* _WHAT THIS TASK INVOLVES_
Without omitting anything, retype the data that follows.

Dataset records
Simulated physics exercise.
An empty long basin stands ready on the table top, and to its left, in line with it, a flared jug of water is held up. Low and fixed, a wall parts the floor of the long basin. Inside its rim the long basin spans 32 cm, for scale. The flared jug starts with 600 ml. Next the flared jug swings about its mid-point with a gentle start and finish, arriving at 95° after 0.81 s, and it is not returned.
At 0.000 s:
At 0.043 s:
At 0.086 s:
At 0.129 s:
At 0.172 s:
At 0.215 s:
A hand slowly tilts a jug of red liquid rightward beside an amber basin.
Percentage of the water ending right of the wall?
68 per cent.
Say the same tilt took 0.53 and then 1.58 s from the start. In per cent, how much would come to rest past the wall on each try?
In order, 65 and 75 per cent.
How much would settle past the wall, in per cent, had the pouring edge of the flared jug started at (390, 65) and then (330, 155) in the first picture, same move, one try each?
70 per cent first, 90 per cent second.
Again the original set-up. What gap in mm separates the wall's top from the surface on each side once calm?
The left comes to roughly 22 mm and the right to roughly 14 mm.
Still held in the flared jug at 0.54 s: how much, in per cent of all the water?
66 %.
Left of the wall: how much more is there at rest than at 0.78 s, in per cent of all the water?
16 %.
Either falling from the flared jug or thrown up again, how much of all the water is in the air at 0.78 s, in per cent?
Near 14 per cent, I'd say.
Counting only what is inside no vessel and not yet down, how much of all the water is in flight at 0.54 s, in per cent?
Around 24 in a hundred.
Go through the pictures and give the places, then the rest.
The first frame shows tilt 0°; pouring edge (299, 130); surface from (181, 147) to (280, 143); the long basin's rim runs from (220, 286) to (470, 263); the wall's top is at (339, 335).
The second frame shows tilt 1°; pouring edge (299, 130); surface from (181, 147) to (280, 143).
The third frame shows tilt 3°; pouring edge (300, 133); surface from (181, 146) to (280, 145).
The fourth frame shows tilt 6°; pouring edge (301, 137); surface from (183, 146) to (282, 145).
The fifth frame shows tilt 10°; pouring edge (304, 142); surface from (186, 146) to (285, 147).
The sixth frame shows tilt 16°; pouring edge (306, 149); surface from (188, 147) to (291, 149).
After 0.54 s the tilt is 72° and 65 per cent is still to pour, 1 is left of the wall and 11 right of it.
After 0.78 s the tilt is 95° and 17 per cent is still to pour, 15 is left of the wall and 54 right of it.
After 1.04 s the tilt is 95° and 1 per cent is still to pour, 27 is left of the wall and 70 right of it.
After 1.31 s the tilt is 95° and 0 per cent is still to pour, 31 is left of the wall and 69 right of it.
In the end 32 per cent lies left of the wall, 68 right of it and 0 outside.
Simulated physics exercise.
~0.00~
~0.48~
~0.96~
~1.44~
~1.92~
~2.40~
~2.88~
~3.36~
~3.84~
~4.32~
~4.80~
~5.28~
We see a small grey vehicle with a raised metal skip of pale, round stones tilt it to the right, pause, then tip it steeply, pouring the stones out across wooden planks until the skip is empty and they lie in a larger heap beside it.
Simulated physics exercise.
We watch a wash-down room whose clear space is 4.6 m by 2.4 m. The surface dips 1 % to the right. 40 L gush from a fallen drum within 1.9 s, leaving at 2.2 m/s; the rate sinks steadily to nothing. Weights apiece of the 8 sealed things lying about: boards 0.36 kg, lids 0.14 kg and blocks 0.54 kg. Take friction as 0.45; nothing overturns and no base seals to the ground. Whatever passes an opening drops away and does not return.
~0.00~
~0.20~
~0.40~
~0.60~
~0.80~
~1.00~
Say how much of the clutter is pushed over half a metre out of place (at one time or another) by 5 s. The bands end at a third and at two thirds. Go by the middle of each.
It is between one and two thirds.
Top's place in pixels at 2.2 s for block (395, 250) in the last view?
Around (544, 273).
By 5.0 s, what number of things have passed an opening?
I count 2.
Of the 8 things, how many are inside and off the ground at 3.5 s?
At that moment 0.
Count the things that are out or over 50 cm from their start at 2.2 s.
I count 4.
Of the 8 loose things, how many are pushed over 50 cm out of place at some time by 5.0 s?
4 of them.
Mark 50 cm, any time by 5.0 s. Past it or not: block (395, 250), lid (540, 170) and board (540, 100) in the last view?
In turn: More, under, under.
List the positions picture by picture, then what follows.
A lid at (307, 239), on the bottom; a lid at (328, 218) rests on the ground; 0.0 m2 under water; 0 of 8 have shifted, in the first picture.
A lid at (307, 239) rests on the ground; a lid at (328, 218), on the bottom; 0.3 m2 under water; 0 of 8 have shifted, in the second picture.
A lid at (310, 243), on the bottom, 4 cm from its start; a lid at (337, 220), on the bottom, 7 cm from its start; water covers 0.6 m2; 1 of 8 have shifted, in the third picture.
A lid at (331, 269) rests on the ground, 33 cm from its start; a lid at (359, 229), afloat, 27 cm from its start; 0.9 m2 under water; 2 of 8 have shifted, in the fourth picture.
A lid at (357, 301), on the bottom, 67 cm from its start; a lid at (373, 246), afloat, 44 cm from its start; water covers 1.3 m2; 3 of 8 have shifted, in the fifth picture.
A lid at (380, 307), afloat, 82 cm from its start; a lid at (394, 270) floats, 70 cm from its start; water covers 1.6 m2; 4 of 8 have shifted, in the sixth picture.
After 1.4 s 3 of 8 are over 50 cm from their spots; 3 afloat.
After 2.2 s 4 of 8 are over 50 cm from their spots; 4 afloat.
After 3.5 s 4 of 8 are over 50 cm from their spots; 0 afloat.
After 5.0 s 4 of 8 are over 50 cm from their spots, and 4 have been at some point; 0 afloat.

* _ANSWER TO THE EXERCISE_
Simulated physics exercise.
An empty long basin stands ready on the table top, and to its left, in line with it, a flared jug of water is held up. Low and fixed, a wall parts the floor of the long basin. Inside its rim the long basin spans 32 cm, for scale. The flared jug starts with 600 ml. Next the flared jug swings about its mid-point with a gentle start and finish, arriving at 95° after 0.81 s, and it is not returned.
At 0.000 s:
At 0.043 s:
At 0.086 s:
At 0.129 s:
At 0.172 s:
At 0.215 s:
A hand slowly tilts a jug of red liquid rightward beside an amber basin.
Percentage of the water ending right of the wall?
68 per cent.
Say the same tilt took 0.53 and then 1.58 s from the start. In per cent, how much would come to rest past the wall on each try?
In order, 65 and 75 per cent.
How much would settle past the wall, in per cent, had the pouring edge of the flared jug started at (390, 65) and then (330, 155) in the first picture, same move, one try each?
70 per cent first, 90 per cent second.
Again the original set-up. What gap in mm separates the wall's top from the surface on each side once calm?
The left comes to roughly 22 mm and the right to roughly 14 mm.
Still held in the flared jug at 0.54 s: how much, in per cent of all the water?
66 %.
Left of the wall: how much more is there at rest than at 0.78 s, in per cent of all the water?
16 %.
Either falling from the flared jug or thrown up again, how much of all the water is in the air at 0.78 s, in per cent?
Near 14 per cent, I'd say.
Counting only what is inside no vessel and not yet down, how much of all the water is in flight at 0.54 s, in per cent?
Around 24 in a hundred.
Go through the pictures and give the places, then the rest.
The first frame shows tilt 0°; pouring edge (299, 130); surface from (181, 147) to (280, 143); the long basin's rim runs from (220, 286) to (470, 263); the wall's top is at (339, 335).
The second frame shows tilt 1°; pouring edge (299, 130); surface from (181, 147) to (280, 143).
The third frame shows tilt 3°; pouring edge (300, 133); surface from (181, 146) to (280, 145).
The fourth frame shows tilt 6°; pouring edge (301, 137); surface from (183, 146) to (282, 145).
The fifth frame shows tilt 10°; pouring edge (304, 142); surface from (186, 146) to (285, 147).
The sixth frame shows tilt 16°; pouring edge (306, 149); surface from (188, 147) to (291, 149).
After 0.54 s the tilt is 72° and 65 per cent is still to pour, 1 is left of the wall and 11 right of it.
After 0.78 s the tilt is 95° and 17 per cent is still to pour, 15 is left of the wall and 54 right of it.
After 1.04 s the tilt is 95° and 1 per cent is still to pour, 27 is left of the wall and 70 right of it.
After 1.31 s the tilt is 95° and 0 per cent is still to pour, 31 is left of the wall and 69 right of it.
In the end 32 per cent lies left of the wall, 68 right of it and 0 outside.
Simulated physics exercise.
~0.00~
~0.48~
~0.96~
~1.44~
~1.92~
~2.40~
~2.88~
~3.36~
~3.84~
~4.32~
~4.80~
~5.28~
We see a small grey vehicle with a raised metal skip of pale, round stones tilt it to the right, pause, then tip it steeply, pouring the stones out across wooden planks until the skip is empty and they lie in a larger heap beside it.
Simulated physics exercise.
We watch a wash-down room whose clear space is 4.6 m by 2.4 m. The surface dips 1 % to the right. 40 L gush from a fallen drum within 1.9 s, leaving at 2.2 m/s; the rate sinks steadily to nothing. Weights apiece of the 8 sealed things lying about: boards 0.36 kg, lids 0.14 kg and blocks 0.54 kg. Take friction as 0.45; nothing overturns and no base seals to the ground. Whatever passes an opening drops away and does not return.
~0.00~
~0.20~
~0.40~
~0.60~
~0.80~
~1.00~
Say how much of the clutter is pushed over half a metre out of place (at one time or another) by 5 s. The bands end at a third and at two thirds. Go by the middle of each.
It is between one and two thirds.
Top's place in pixels at 2.2 s for block (395, 250) in the last view?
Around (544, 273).
By 5.0 s, what number of things have passed an opening?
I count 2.
Of the 8 things, how many are inside and off the ground at 3.5 s?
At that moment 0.
Count the things that are out or over 50 cm from their start at 2.2 s.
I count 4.
Of the 8 loose things, how many are pushed over 50 cm out of place at some time by 5.0 s?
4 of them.
Mark 50 cm, any time by 5.0 s. Past it or not: block (395, 250), lid (540, 170) and board (540, 100) in the last view?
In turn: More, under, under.
List the positions picture by picture, then what follows.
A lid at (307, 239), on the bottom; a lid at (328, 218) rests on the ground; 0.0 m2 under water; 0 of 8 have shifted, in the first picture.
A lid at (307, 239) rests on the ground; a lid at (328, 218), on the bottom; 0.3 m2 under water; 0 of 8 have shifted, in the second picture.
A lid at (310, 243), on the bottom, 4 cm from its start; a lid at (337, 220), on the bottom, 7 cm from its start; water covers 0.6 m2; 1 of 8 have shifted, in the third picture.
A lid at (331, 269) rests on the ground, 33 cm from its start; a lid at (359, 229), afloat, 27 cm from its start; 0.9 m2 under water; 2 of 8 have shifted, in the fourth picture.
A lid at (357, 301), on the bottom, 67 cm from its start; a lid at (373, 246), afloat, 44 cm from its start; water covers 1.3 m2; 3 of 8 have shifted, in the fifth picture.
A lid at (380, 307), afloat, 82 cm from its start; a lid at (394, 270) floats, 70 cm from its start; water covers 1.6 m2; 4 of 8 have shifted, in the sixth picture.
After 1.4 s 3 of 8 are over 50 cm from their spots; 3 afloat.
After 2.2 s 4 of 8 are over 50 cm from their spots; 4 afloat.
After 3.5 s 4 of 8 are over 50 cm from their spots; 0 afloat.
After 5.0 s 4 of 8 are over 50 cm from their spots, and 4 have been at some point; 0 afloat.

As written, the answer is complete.